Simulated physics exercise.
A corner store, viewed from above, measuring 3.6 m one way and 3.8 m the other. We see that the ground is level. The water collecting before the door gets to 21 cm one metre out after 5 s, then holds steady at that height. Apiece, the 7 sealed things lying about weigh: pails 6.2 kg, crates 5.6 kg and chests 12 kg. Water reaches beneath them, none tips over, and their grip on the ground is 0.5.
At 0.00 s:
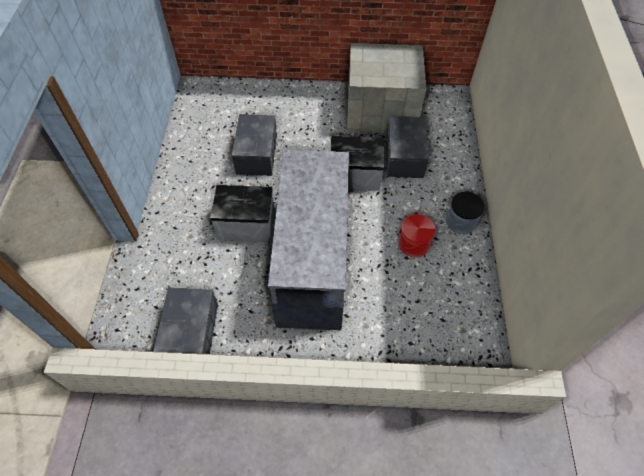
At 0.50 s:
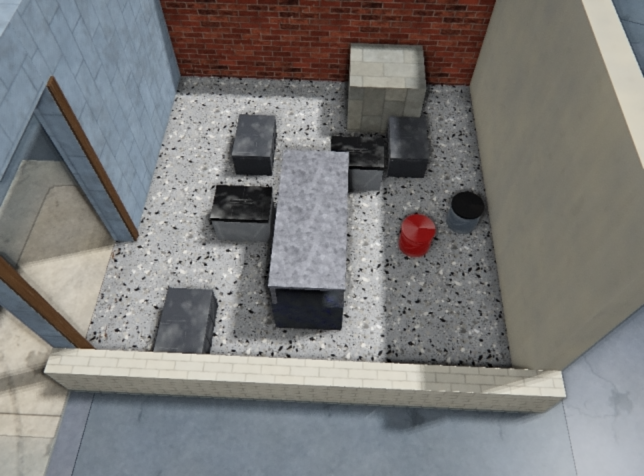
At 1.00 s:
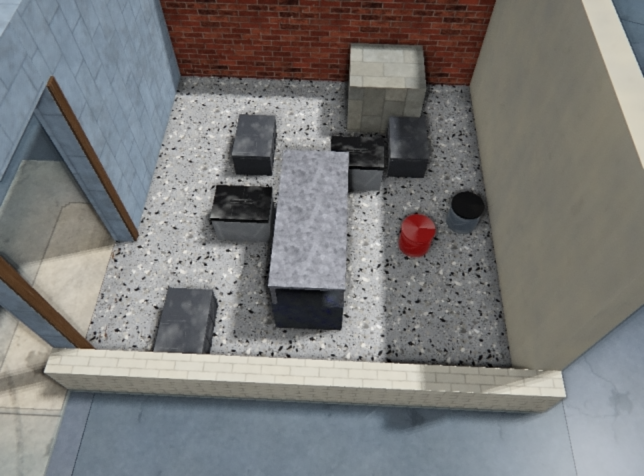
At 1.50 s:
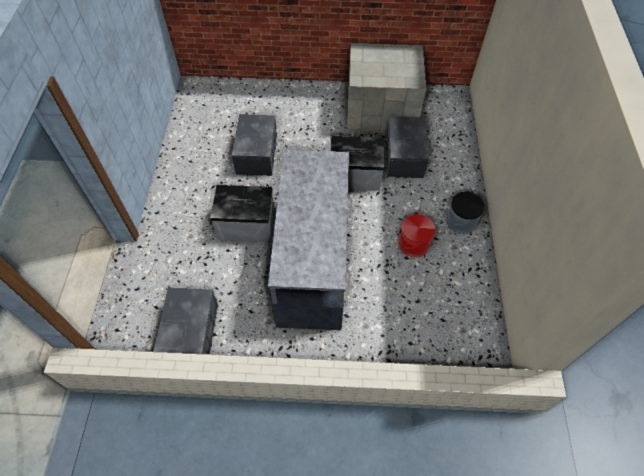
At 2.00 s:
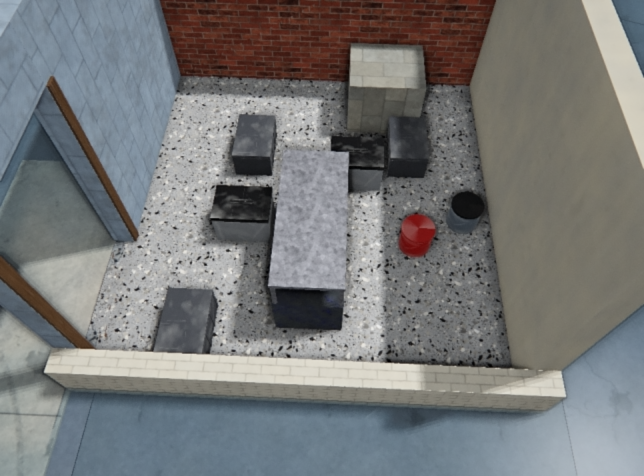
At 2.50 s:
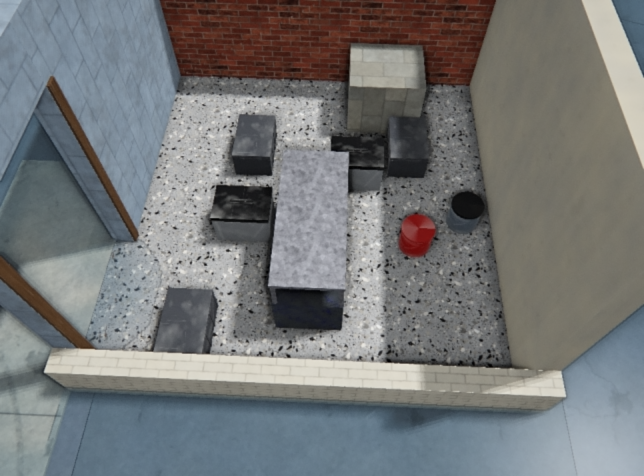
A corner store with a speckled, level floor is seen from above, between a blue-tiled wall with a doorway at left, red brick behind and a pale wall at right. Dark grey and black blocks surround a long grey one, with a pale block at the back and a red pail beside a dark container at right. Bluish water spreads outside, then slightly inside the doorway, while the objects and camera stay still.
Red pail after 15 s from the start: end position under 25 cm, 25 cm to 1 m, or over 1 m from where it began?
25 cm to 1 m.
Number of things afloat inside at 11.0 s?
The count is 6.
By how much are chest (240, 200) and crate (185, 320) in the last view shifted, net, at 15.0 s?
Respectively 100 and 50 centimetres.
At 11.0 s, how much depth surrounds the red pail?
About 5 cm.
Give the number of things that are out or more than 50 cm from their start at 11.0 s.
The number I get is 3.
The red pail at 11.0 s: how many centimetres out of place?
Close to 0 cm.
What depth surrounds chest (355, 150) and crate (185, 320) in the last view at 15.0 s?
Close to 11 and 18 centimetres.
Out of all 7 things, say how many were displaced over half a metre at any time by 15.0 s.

****************

WORK TO COMPLETE: Give every line above again exactly, with no pictures.

FINAL ANSWER:
Simulated physics exercise.
A corner store, viewed from above, measuring 3.6 m one way and 3.8 m the other. We see that the ground is level. The water collecting before the door gets to 21 cm one metre out after 5 s, then holds steady at that height. Apiece, the 7 sealed things lying about weigh: pails 6.2 kg, crates 5.6 kg and chests 12 kg. Water reaches beneath them, none tips over, and their grip on the ground is 0.5.
At 0.00 s:
At 0.50 s:
At 1.00 s:
At 1.50 s:
At 2.00 s:
At 2.50 s:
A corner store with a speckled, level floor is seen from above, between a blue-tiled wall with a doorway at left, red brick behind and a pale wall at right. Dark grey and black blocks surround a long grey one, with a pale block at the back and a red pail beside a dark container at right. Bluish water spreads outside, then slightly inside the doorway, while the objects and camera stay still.
Red pail after 15 s from the start: end position under 25 cm, 25 cm to 1 m, or over 1 m from where it began?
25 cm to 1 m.
Number of things afloat inside at 11.0 s?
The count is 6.
By how much are chest (240, 200) and crate (185, 320) in the last view shifted, net, at 15.0 s?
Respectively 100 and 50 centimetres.
At 11.0 s, how much depth surrounds the red pail?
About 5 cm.
Give the number of things that are out or more than 50 cm from their start at 11.0 s.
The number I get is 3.
The red pail at 11.0 s: how many centimetres out of place?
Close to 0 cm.
What depth surrounds chest (355, 150) and crate (185, 320) in the last view at 15.0 s?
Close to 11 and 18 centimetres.
Out of all 7 things, say how many were displaced over half a metre at any time by 15.0 s.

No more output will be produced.